• _SOURCE EXCERPT_:
+===+
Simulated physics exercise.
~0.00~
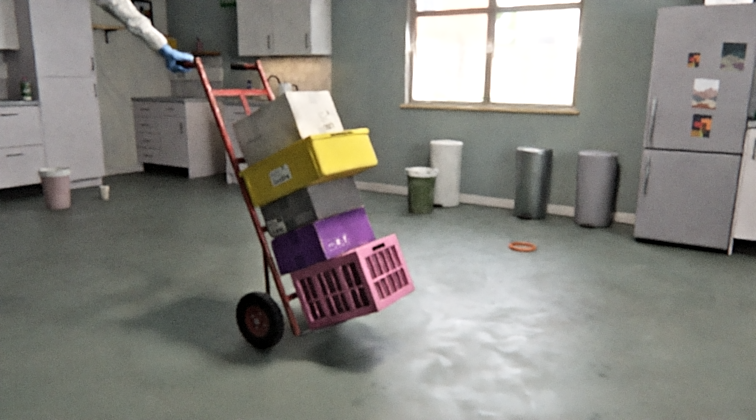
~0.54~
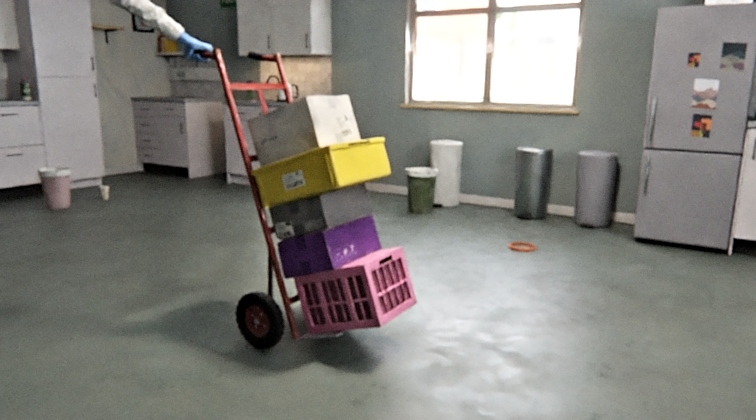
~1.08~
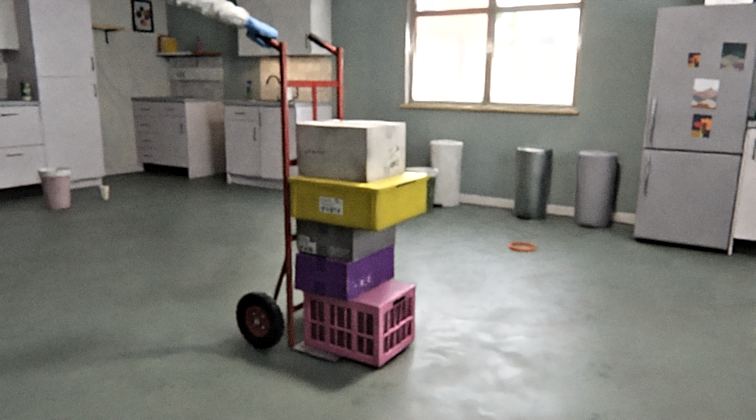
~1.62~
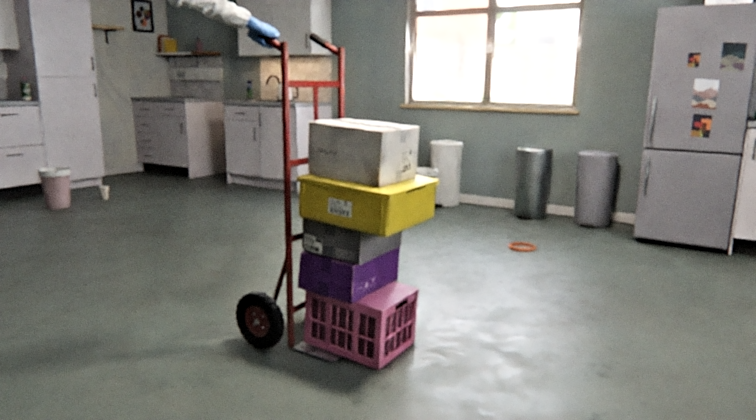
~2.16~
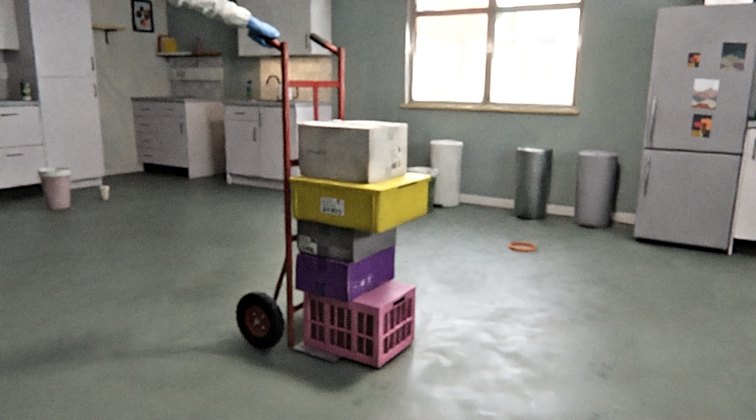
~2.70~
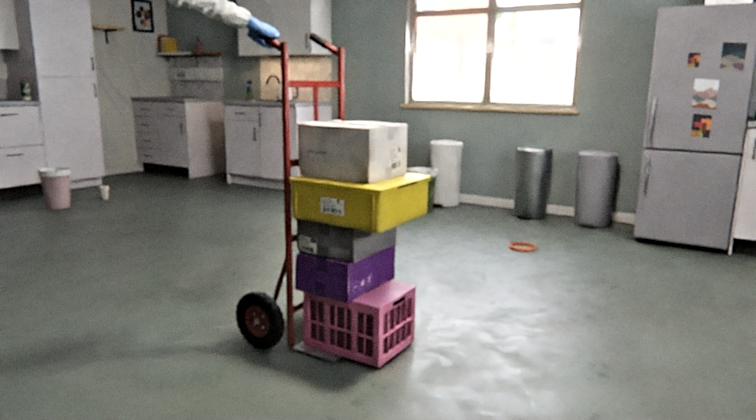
Red sack truck swinging upright under a gloved hand, its five unfastened boxes rocking slightly, then settling, all still stacked.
+===+
• _TASK INSTRUCTIONS_:
Write the full listing out again with every line unchanged, but include no pictures.

• _SOLUTION TO THIS TASK_:
Simulated physics exercise.
~0.00~
~0.54~
~1.08~
~1.62~
~2.16~
~2.70~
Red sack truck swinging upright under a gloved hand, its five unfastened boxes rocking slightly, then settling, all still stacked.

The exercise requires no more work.